» **Given task**: Transcribe the whole listing below without changing a word, but leave out every image.
START Data excerpt
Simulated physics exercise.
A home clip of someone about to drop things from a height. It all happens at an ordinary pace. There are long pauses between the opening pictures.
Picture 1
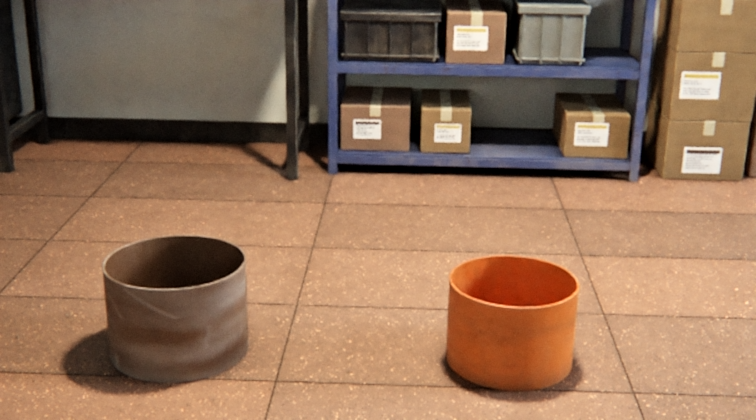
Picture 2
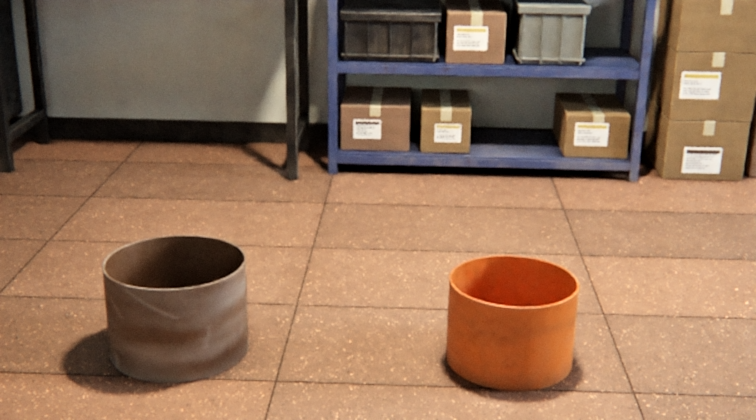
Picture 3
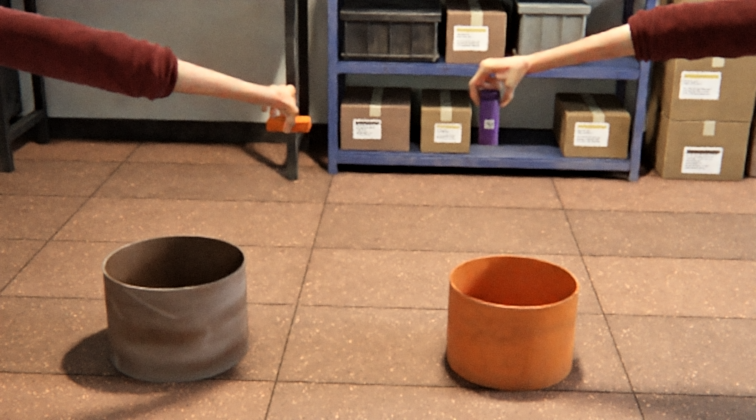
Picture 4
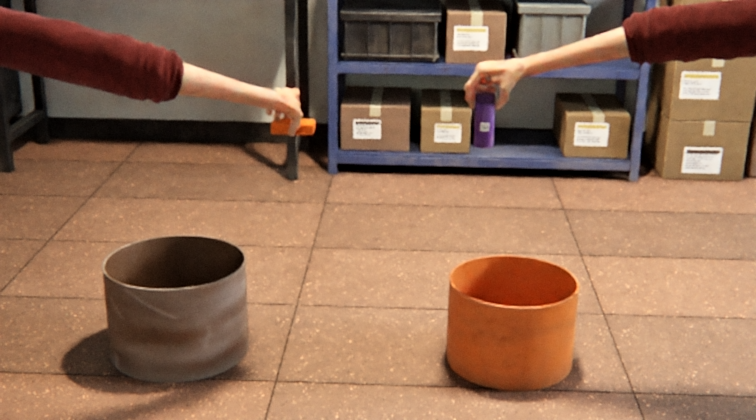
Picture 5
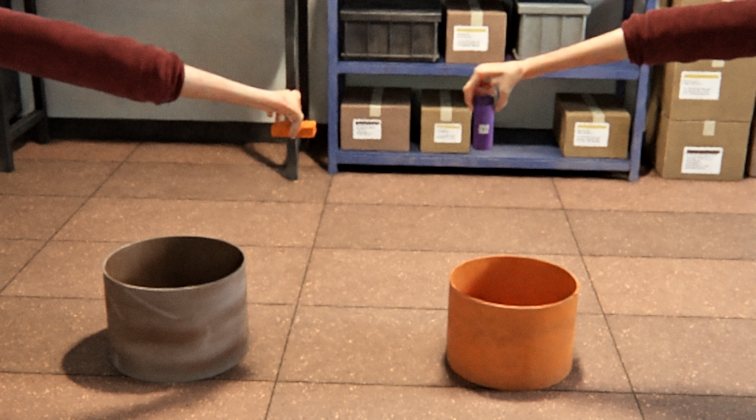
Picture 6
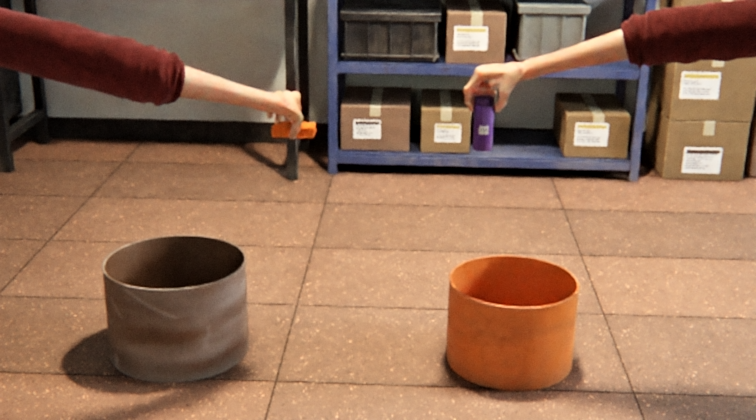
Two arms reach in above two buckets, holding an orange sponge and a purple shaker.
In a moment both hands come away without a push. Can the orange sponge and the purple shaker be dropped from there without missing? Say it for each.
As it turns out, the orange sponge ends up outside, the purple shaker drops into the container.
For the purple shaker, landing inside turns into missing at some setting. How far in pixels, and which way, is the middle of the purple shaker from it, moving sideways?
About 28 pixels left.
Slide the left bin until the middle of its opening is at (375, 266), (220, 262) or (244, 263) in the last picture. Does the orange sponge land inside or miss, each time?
END Data excerpt
» **Result below**:
Simulated physics exercise.
A home clip of someone about to drop things from a height. It all happens at an ordinary pace. There are long pauses between the opening pictures.
Picture 1
Picture 2
Picture 3
Picture 4
Picture 5
Picture 6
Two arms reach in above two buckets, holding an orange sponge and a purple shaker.
In a moment both hands come away without a push. Can the orange sponge and the purple shaker be dropped from there without missing? Say it for each.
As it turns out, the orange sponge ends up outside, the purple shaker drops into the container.
For the purple shaker, landing inside turns into missing at some setting. How far in pixels, and which way, is the middle of the purple shaker from it, moving sideways?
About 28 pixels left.
Slide the left bin until the middle of its opening is at (375, 266), (220, 262) or (244, 263) in the last picture. Does the orange sponge land inside or miss, each time?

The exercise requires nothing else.